▶ **What the exercise asks**
Return all the data below as it stands, minus the pictures.

▶ **Material provided**
* * * * *

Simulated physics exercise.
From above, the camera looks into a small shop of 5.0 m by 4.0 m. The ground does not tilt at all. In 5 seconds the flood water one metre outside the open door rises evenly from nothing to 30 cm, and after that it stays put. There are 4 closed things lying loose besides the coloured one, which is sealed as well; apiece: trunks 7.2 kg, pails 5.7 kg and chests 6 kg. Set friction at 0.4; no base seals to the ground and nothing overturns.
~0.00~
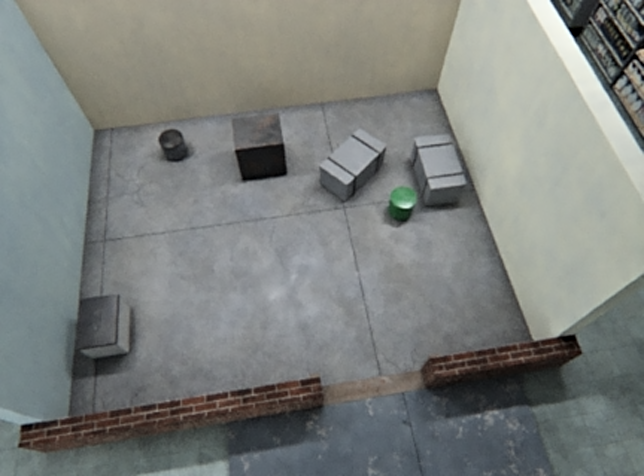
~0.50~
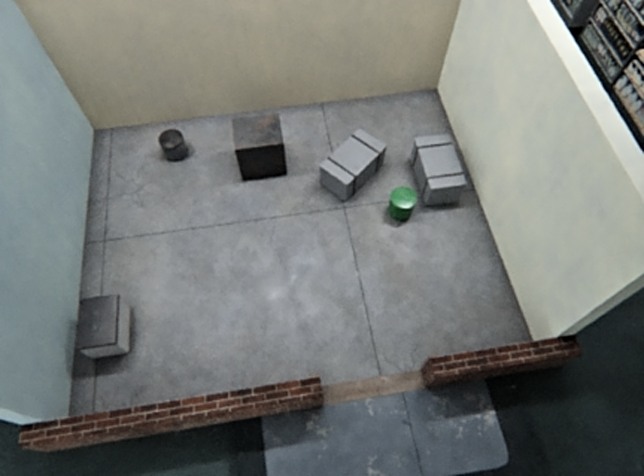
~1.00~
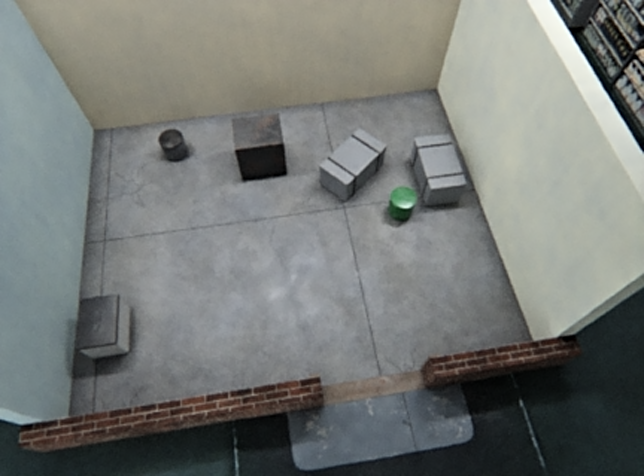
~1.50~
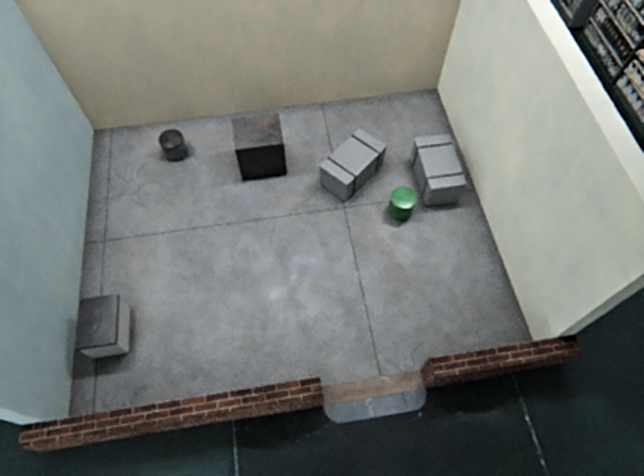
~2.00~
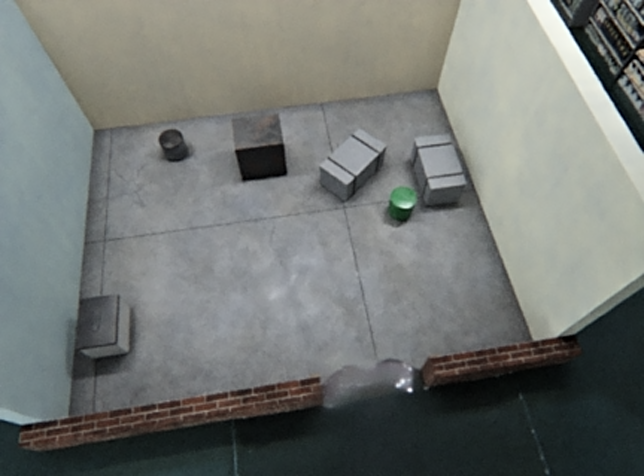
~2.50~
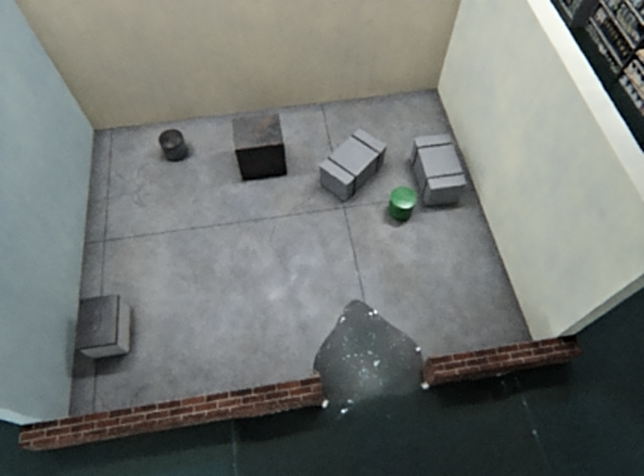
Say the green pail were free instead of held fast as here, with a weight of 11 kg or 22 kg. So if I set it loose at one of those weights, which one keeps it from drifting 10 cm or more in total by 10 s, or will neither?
Heavier.
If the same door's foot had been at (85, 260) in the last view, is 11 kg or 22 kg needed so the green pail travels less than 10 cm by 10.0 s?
If so, only the heavier one succeeds.
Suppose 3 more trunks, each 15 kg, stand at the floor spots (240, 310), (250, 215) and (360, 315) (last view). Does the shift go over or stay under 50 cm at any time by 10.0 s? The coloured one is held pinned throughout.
Order as asked: Stays within / goes beyond / goes beyond.
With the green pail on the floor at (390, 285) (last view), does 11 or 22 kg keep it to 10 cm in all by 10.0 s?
Result: Both fail.
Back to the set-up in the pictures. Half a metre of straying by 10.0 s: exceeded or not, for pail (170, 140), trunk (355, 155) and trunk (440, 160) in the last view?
Exceeds it; exceeds it; exceeds it.
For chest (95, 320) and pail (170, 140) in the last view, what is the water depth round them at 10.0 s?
Roughly 5 and 14 cm.
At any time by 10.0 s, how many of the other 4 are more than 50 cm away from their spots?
It works out to 3.
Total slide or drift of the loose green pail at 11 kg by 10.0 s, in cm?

* * * * *

▶ **Task solution**
Simulated physics exercise.
From above, the camera looks into a small shop of 5.0 m by 4.0 m. The ground does not tilt at all. In 5 seconds the flood water one metre outside the open door rises evenly from nothing to 30 cm, and after that it stays put. There are 4 closed things lying loose besides the coloured one, which is sealed as well; apiece: trunks 7.2 kg, pails 5.7 kg and chests 6 kg. Set friction at 0.4; no base seals to the ground and nothing overturns.
~0.00~
~0.50~
~1.00~
~1.50~
~2.00~
~2.50~
Say the green pail were free instead of held fast as here, with a weight of 11 kg or 22 kg. So if I set it loose at one of those weights, which one keeps it from drifting 10 cm or more in total by 10 s, or will neither?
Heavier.
If the same door's foot had been at (85, 260) in the last view, is 11 kg or 22 kg needed so the green pail travels less than 10 cm by 10.0 s?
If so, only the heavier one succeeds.
Suppose 3 more trunks, each 15 kg, stand at the floor spots (240, 310), (250, 215) and (360, 315) (last view). Does the shift go over or stay under 50 cm at any time by 10.0 s? The coloured one is held pinned throughout.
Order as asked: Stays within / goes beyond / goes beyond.
With the green pail on the floor at (390, 285) (last view), does 11 or 22 kg keep it to 10 cm in all by 10.0 s?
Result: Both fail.
Back to the set-up in the pictures. Half a metre of straying by 10.0 s: exceeded or not, for pail (170, 140), trunk (355, 155) and trunk (440, 160) in the last view?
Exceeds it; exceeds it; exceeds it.
For chest (95, 320) and pail (170, 140) in the last view, what is the water depth round them at 10.0 s?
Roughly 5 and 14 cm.
At any time by 10.0 s, how many of the other 4 are more than 50 cm away from their spots?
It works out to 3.
Total slide or drift of the loose green pail at 11 kg by 10.0 s, in cm?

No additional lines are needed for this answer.